### WHAT TO PRODUCE
Your task is to locate every line holding the string "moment" and to copy each of them.

++++ SUPPLIED RECORDS

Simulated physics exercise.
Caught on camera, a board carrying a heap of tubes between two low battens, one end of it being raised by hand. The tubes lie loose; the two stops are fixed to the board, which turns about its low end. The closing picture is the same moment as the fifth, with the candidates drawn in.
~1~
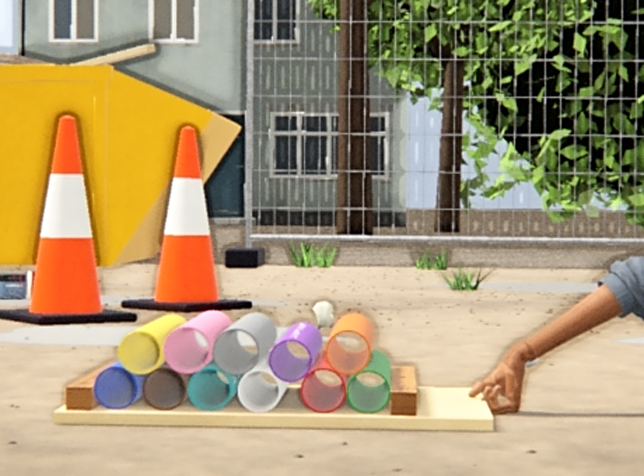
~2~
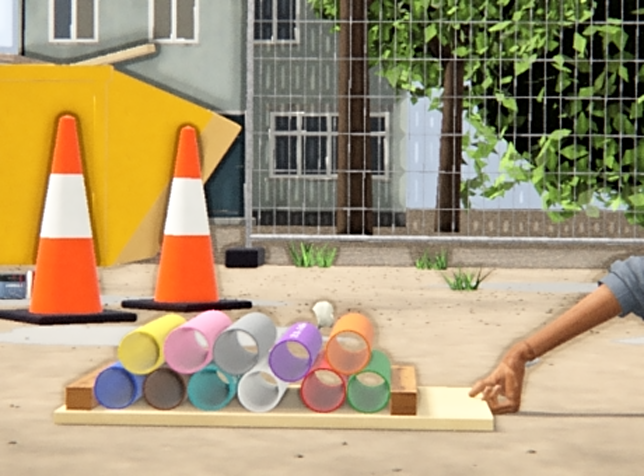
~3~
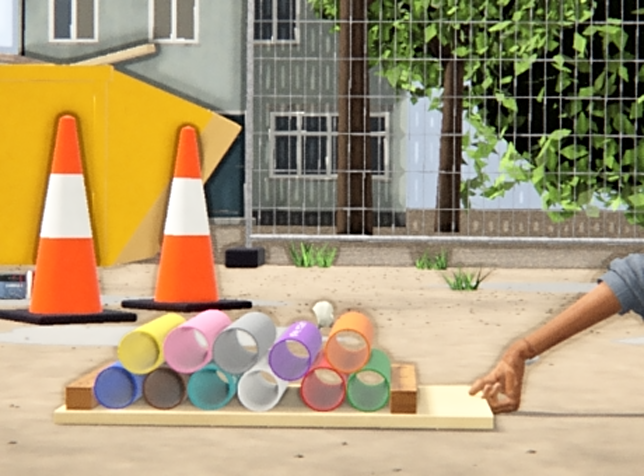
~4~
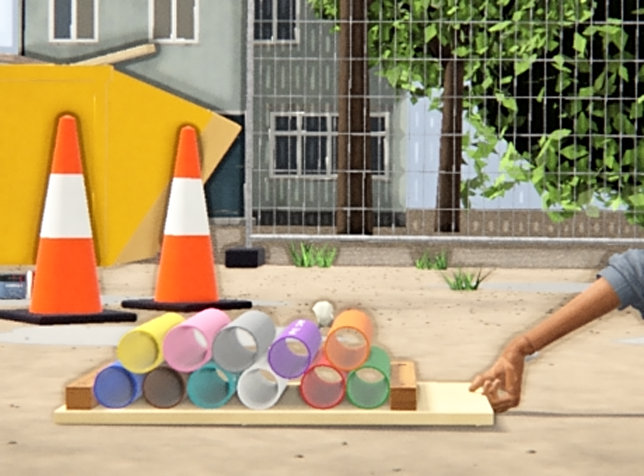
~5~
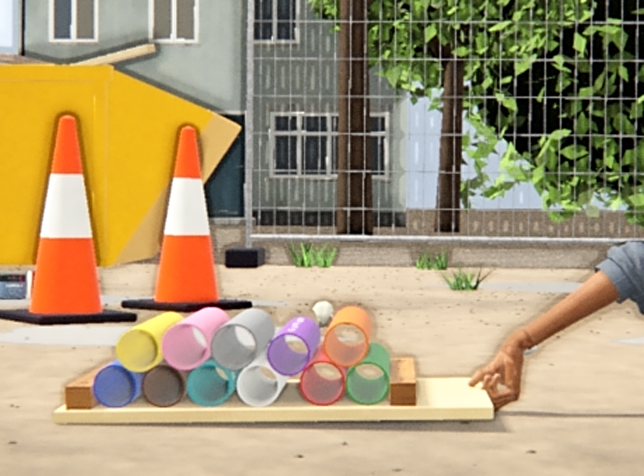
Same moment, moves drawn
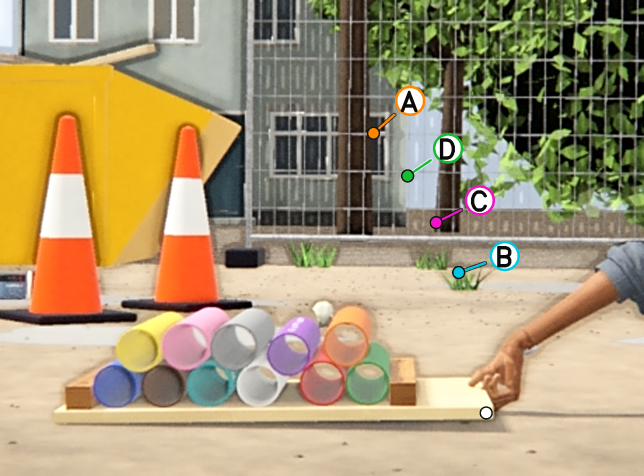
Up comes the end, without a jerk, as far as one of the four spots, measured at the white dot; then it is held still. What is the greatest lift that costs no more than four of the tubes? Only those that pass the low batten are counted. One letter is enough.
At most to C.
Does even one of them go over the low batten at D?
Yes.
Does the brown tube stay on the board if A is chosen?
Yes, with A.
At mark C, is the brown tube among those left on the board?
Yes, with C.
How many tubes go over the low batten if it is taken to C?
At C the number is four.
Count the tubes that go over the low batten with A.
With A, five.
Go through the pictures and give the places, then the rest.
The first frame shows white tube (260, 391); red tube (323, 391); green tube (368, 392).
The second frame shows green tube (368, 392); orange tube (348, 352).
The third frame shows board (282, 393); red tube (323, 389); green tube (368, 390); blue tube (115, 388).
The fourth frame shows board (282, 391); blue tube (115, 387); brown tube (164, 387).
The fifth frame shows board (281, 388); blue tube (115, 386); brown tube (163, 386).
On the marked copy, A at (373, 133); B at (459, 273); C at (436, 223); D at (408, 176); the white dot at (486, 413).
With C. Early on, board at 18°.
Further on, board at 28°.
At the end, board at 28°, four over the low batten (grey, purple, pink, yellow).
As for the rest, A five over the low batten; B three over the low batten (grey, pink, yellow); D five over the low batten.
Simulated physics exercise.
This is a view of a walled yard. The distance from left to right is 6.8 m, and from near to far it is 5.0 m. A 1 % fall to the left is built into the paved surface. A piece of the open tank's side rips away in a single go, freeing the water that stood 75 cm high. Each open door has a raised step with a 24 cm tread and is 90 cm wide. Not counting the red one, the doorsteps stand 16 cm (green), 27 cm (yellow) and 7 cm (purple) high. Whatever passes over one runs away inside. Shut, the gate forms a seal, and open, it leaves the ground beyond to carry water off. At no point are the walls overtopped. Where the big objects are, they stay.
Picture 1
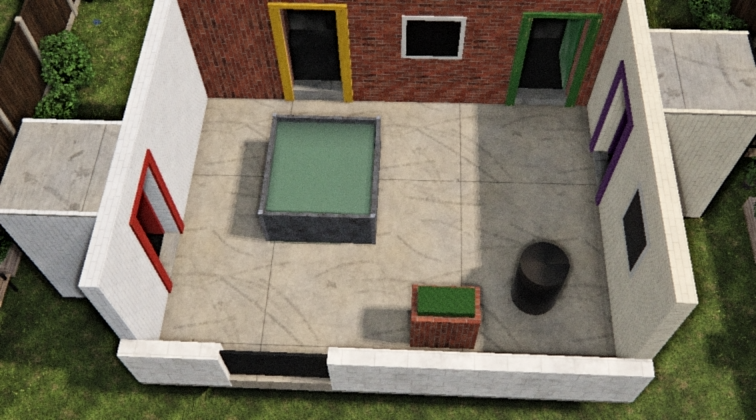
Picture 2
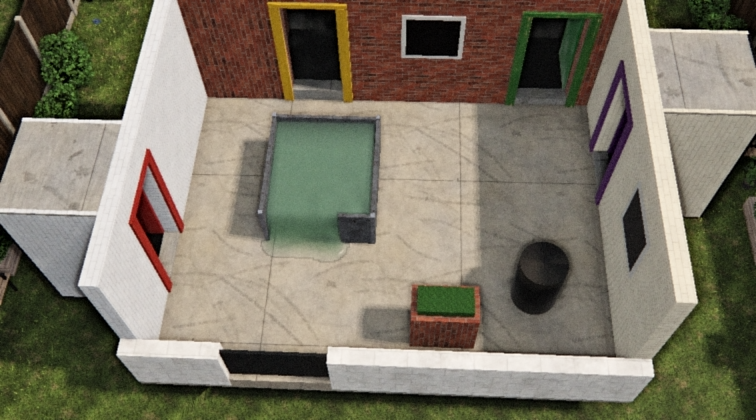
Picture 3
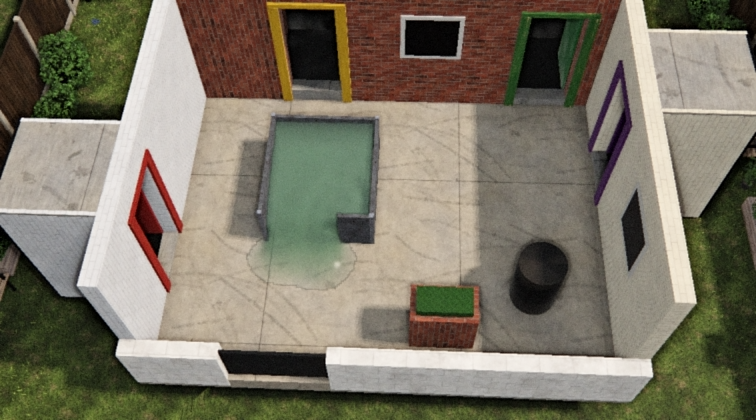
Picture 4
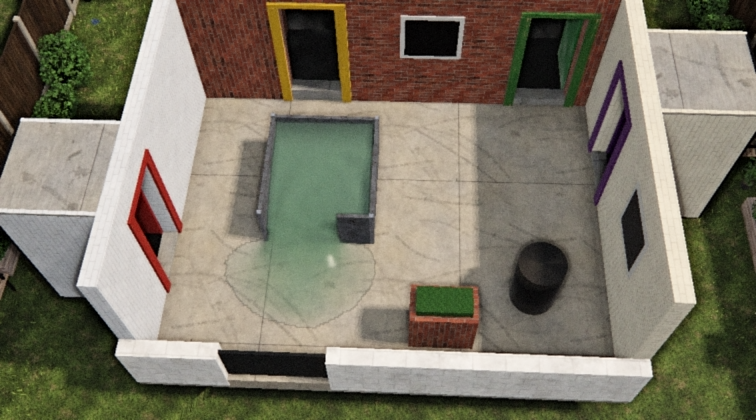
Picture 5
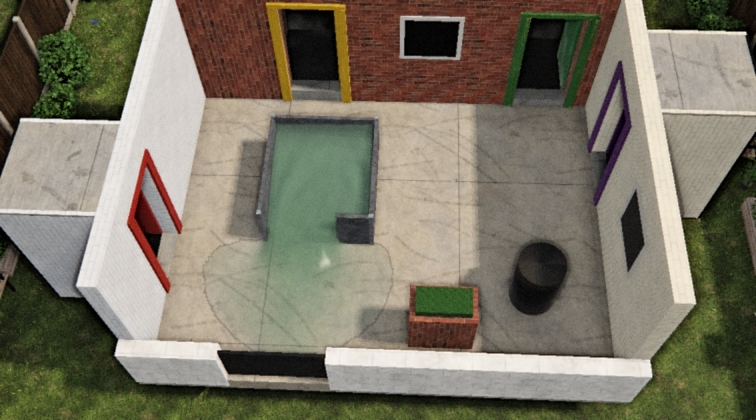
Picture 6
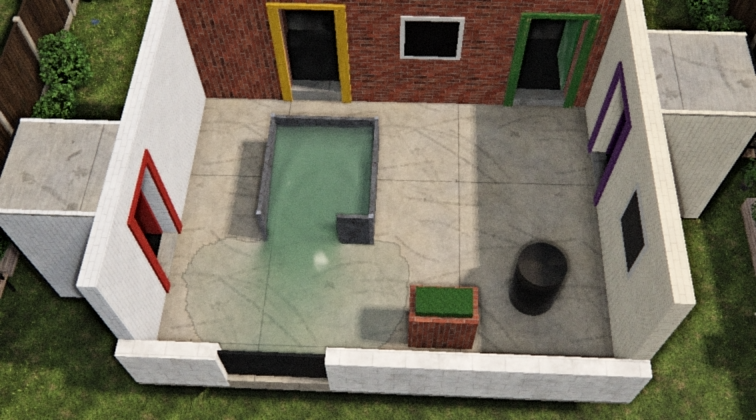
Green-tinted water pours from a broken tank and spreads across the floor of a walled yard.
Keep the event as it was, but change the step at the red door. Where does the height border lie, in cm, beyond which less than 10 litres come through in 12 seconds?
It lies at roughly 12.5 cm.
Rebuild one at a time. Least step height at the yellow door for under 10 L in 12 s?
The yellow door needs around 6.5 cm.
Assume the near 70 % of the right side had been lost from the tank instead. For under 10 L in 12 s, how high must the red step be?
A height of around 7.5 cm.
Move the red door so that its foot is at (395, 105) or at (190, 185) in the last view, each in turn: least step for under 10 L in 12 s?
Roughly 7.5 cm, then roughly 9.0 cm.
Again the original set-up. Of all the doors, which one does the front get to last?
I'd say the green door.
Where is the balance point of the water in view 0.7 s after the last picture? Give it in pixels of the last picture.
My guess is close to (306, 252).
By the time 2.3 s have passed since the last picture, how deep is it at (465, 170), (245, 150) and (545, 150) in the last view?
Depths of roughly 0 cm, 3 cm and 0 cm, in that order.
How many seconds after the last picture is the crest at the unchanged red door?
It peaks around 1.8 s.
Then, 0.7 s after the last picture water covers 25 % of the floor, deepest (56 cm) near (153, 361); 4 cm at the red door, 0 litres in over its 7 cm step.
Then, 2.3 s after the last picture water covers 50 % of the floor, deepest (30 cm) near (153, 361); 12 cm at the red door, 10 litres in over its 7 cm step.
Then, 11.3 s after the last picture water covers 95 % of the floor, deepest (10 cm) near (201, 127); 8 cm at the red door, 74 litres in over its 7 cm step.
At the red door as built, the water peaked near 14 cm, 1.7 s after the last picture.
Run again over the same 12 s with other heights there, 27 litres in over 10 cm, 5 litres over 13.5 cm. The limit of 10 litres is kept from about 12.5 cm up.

++++++++
++++ SUPPLIED RECORDS

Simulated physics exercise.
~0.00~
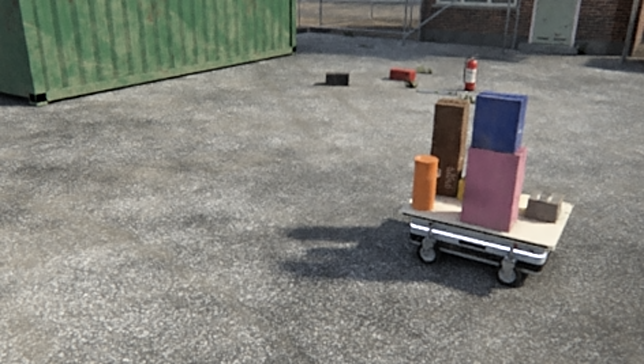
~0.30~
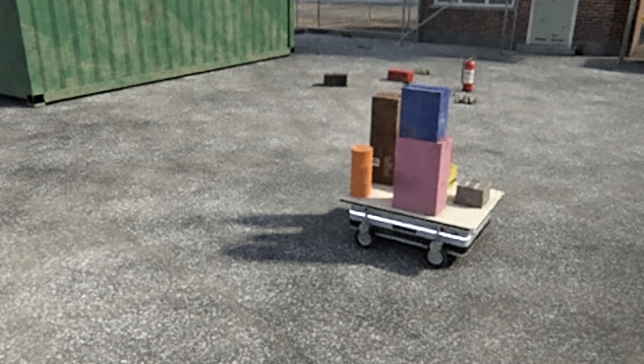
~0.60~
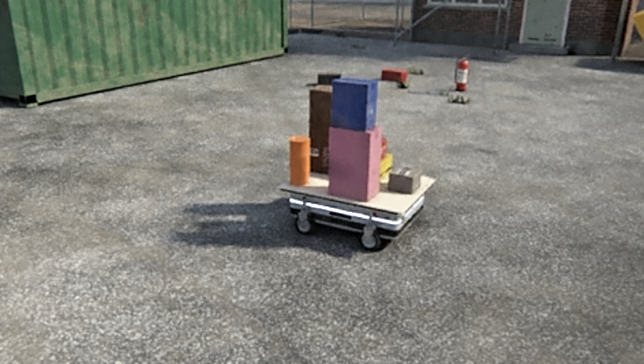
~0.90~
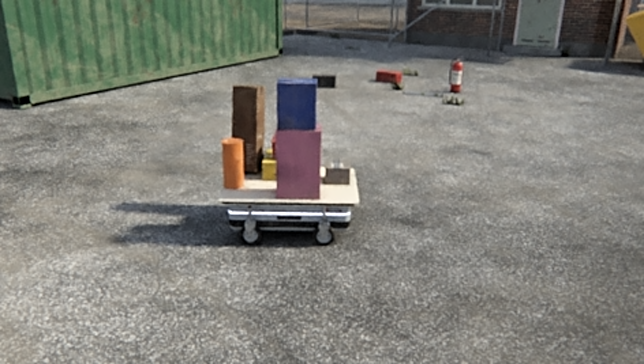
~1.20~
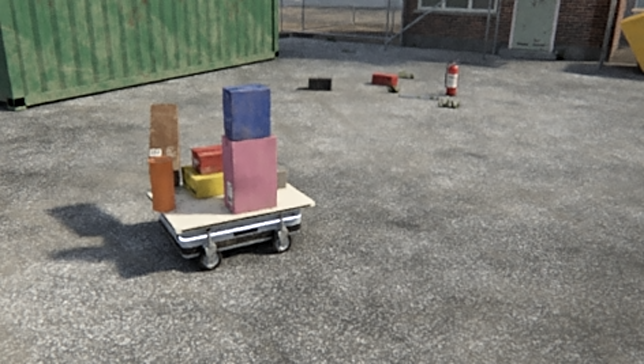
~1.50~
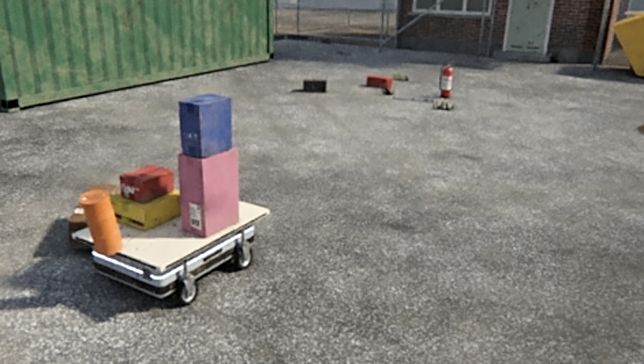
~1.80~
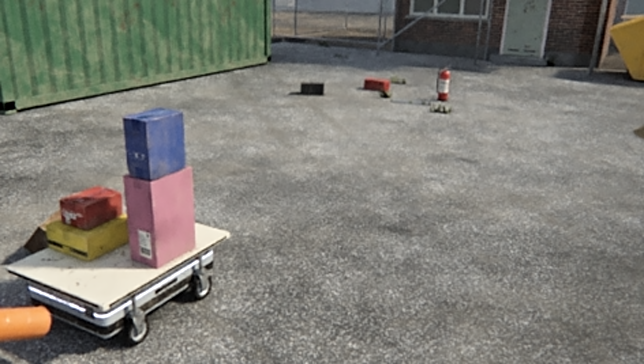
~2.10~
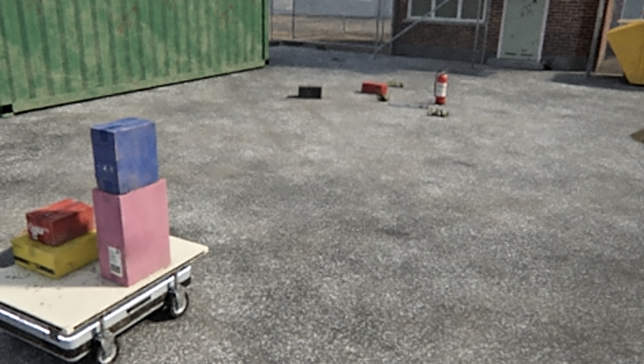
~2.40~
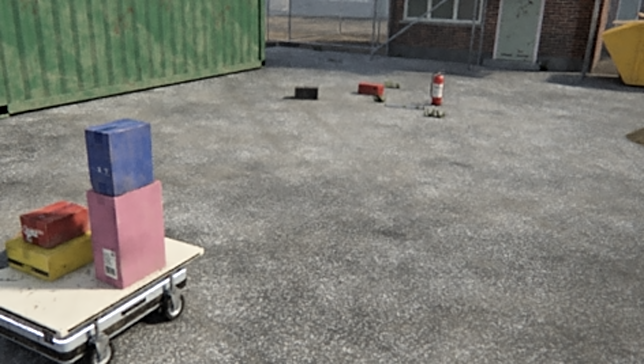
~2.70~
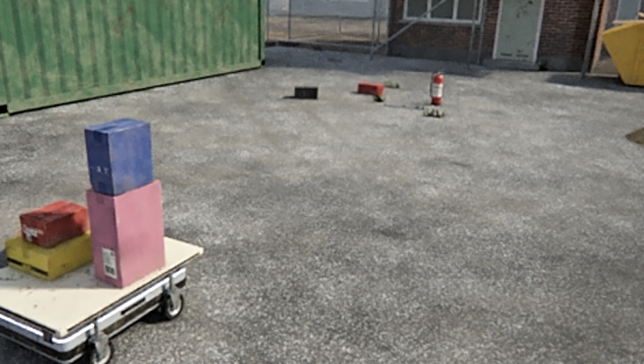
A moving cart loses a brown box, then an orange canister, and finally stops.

++++++++
++++ SUPPLIED RECORDS

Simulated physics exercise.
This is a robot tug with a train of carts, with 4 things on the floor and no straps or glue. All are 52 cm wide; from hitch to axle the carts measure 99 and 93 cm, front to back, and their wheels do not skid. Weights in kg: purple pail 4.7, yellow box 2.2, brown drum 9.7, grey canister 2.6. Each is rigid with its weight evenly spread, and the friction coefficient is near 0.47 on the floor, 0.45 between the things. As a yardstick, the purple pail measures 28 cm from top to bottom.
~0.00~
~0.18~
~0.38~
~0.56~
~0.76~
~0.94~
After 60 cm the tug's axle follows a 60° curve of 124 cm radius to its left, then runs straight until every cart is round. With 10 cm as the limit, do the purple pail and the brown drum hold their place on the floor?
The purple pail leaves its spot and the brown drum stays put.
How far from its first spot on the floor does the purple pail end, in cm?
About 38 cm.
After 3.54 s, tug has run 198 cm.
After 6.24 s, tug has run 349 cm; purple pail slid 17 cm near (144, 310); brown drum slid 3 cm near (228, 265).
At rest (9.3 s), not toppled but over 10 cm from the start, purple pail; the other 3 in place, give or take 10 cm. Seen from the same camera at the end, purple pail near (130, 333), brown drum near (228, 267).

++++++++

### FULL ANSWER
Caught on camera, a board carrying a heap of tubes between two low battens, one end of it being raised by hand. The tubes lie loose; the two stops are fixed to the board, which turns about its low end. The closing picture is the same moment as the fifth, with the candidates drawn in.
Same moment, moves drawn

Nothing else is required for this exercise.